Aim of the task:
In your copy, leave out the pictures; write out all the data exactly.
## START
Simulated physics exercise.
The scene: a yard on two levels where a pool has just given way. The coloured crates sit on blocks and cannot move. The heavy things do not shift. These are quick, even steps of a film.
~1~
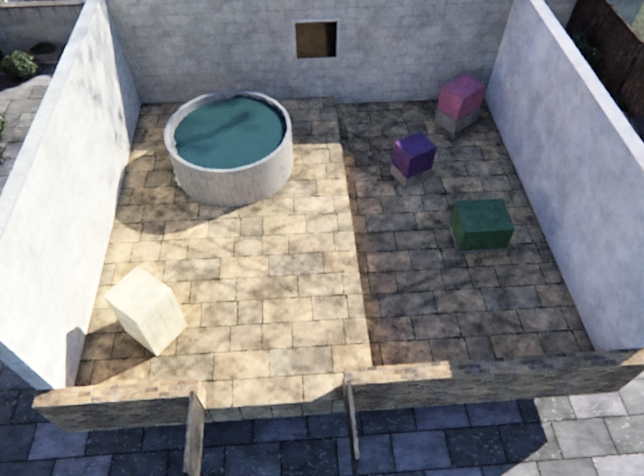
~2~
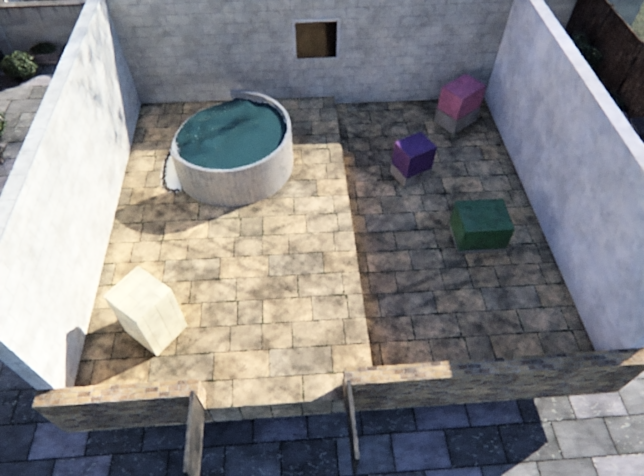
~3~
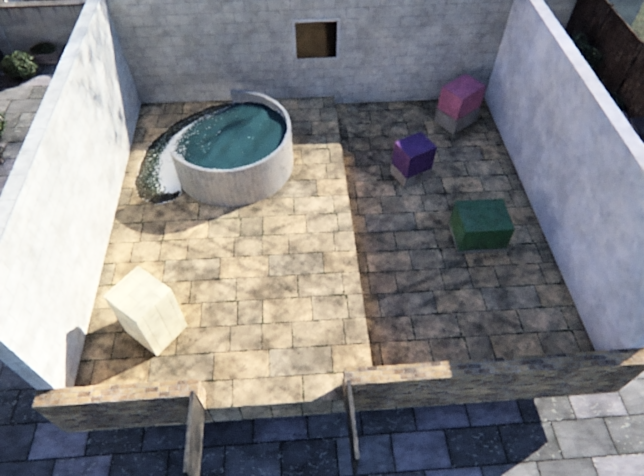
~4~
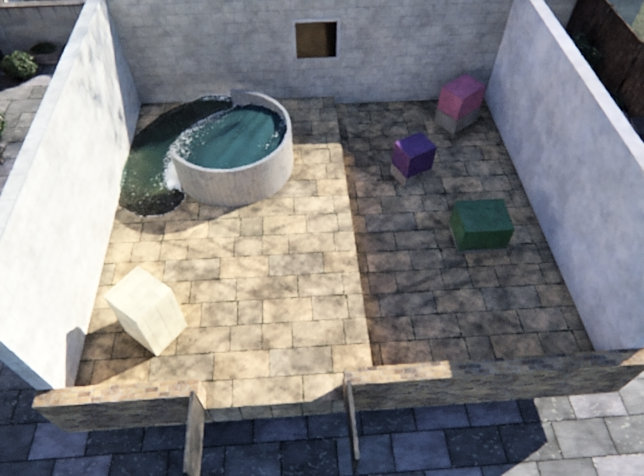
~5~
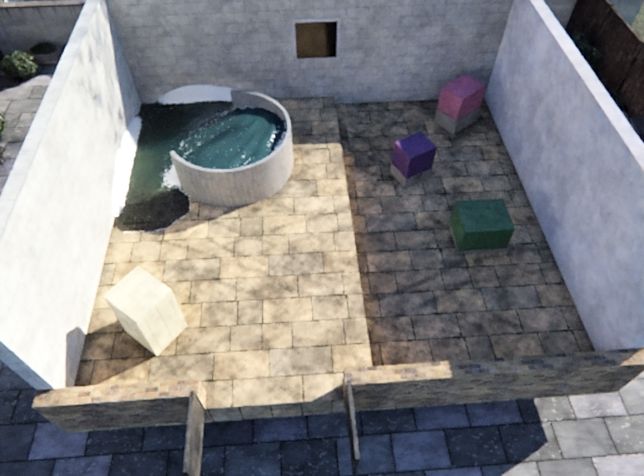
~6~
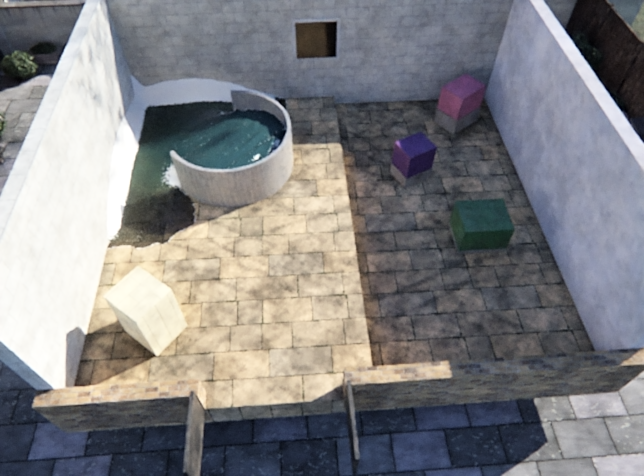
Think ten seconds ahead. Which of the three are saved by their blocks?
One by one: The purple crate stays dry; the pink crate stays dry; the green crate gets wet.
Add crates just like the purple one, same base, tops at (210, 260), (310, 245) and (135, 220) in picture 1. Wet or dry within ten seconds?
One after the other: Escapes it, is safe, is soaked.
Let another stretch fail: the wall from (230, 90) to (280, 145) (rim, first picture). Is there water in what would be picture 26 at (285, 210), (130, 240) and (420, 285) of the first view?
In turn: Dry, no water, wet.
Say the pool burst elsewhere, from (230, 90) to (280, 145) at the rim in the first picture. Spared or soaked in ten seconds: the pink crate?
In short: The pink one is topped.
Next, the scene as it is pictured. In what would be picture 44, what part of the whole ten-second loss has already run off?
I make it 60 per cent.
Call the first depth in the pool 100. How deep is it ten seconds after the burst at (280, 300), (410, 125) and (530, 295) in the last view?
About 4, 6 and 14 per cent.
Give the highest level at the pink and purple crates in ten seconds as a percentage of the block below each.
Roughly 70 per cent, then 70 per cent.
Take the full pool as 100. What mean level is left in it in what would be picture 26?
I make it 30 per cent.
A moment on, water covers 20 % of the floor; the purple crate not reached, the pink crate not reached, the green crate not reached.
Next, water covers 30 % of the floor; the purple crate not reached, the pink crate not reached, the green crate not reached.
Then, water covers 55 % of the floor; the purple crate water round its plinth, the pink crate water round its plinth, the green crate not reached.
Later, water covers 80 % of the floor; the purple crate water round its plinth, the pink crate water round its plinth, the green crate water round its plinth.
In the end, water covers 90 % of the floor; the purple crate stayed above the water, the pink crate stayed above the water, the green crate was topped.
## END
Complete response:
Simulated physics exercise.
The scene: a yard on two levels where a pool has just given way. The coloured crates sit on blocks and cannot move. The heavy things do not shift. These are quick, even steps of a film.
~1~
~2~
~3~
~4~
~5~
~6~
Think ten seconds ahead. Which of the three are saved by their blocks?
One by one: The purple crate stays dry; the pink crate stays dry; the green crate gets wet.
Add crates just like the purple one, same base, tops at (210, 260), (310, 245) and (135, 220) in picture 1. Wet or dry within ten seconds?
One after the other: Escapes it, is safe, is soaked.
Let another stretch fail: the wall from (230, 90) to (280, 145) (rim, first picture). Is there water in what would be picture 26 at (285, 210), (130, 240) and (420, 285) of the first view?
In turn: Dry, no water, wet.
Say the pool burst elsewhere, from (230, 90) to (280, 145) at the rim in the first picture. Spared or soaked in ten seconds: the pink crate?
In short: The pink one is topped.
Next, the scene as it is pictured. In what would be picture 44, what part of the whole ten-second loss has already run off?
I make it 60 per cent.
Call the first depth in the pool 100. How deep is it ten seconds after the burst at (280, 300), (410, 125) and (530, 295) in the last view?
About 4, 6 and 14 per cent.
Give the highest level at the pink and purple crates in ten seconds as a percentage of the block below each.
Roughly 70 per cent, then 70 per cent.
Take the full pool as 100. What mean level is left in it in what would be picture 26?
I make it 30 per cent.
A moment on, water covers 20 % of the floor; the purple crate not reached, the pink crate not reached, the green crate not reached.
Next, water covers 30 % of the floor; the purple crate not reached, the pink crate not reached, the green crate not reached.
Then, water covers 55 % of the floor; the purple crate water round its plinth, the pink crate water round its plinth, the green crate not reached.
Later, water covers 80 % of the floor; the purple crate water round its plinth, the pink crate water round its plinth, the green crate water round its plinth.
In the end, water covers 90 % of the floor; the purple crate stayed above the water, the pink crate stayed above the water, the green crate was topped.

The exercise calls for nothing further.